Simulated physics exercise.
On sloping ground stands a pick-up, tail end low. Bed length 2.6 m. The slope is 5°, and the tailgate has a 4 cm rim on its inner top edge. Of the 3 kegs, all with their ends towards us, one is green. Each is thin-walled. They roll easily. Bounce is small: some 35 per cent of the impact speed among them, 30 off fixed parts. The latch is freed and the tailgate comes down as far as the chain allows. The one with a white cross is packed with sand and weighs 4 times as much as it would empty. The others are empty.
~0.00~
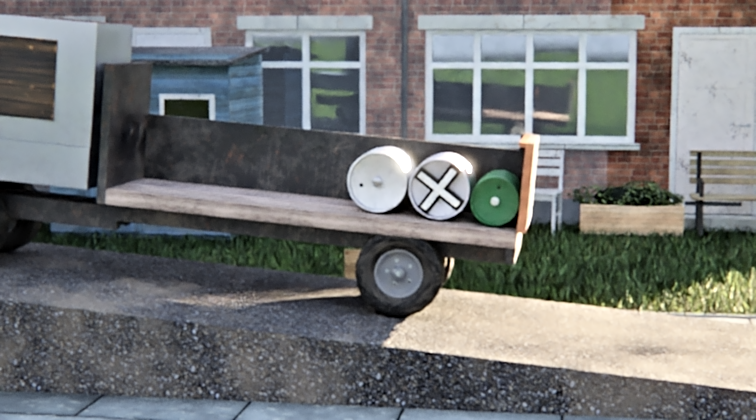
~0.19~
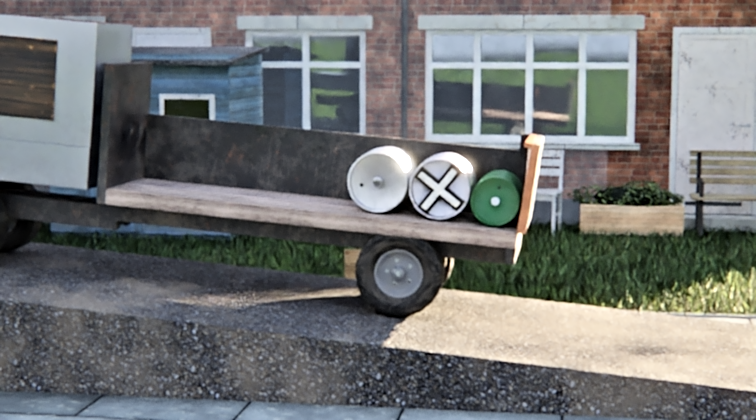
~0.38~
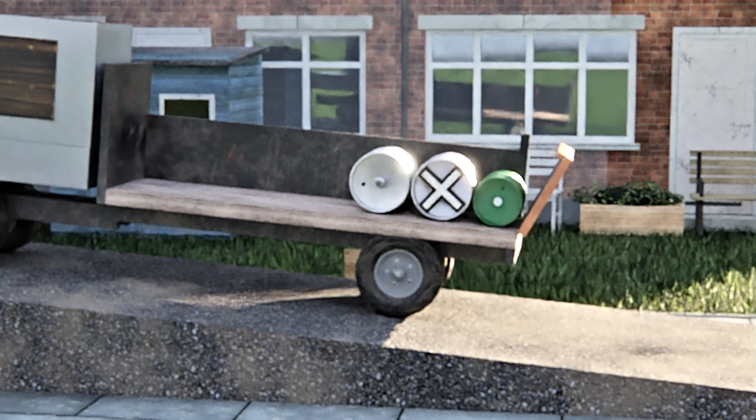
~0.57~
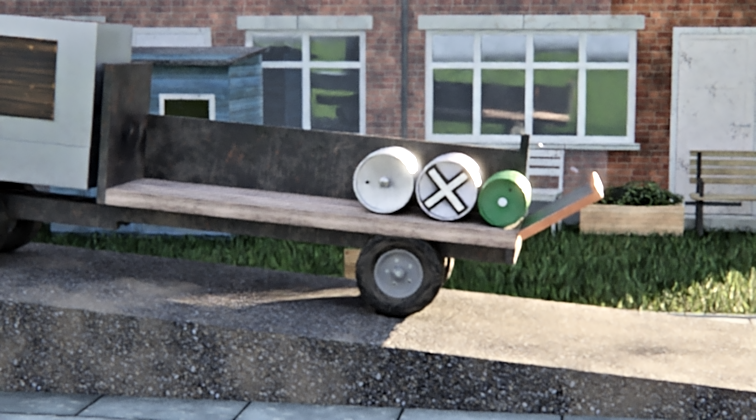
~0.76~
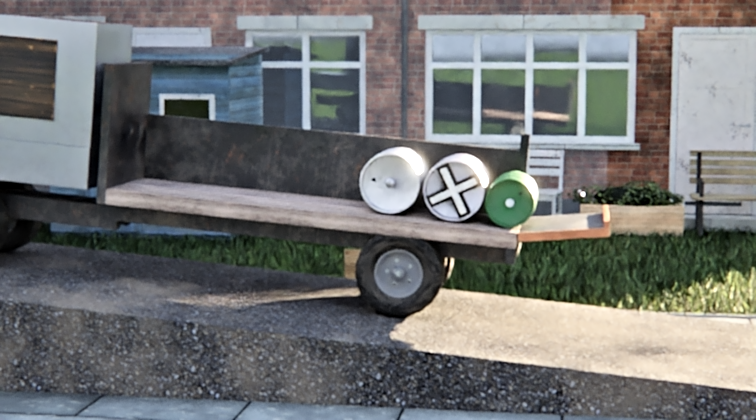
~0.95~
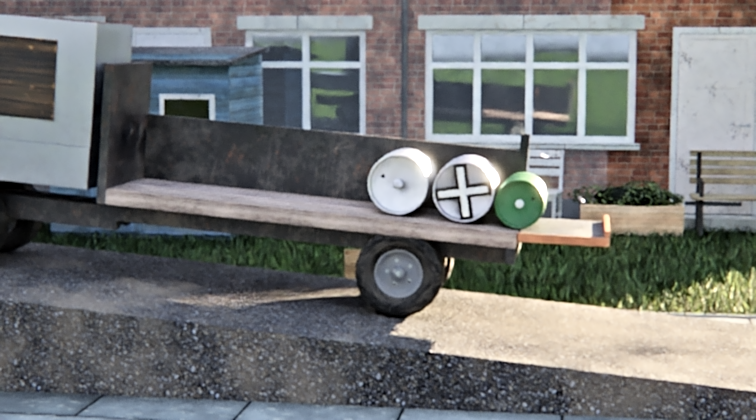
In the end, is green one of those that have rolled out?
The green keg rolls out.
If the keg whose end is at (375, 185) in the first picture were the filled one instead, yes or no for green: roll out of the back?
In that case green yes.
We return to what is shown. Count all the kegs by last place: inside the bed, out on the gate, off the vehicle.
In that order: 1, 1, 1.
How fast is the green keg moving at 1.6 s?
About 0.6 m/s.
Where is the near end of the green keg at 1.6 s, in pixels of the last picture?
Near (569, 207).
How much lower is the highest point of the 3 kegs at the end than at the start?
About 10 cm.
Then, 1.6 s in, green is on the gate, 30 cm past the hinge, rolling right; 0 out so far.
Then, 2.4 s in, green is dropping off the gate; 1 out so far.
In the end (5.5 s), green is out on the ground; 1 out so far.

== == ==

DIRECTIVE:
Return the whole listing, word for word, and leave out every picture.

ANSWER TO THIS EXERCISE:
Simulated physics exercise.
On sloping ground stands a pick-up, tail end low. Bed length 2.6 m. The slope is 5°, and the tailgate has a 4 cm rim on its inner top edge. Of the 3 kegs, all with their ends towards us, one is green. Each is thin-walled. They roll easily. Bounce is small: some 35 per cent of the impact speed among them, 30 off fixed parts. The latch is freed and the tailgate comes down as far as the chain allows. The one with a white cross is packed with sand and weighs 4 times as much as it would empty. The others are empty.
~0.00~
~0.19~
~0.38~
~0.57~
~0.76~
~0.95~
In the end, is green one of those that have rolled out?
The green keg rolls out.
If the keg whose end is at (375, 185) in the first picture were the filled one instead, yes or no for green: roll out of the back?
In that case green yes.
We return to what is shown. Count all the kegs by last place: inside the bed, out on the gate, off the vehicle.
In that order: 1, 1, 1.
How fast is the green keg moving at 1.6 s?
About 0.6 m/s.
Where is the near end of the green keg at 1.6 s, in pixels of the last picture?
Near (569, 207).
How much lower is the highest point of the 3 kegs at the end than at the start?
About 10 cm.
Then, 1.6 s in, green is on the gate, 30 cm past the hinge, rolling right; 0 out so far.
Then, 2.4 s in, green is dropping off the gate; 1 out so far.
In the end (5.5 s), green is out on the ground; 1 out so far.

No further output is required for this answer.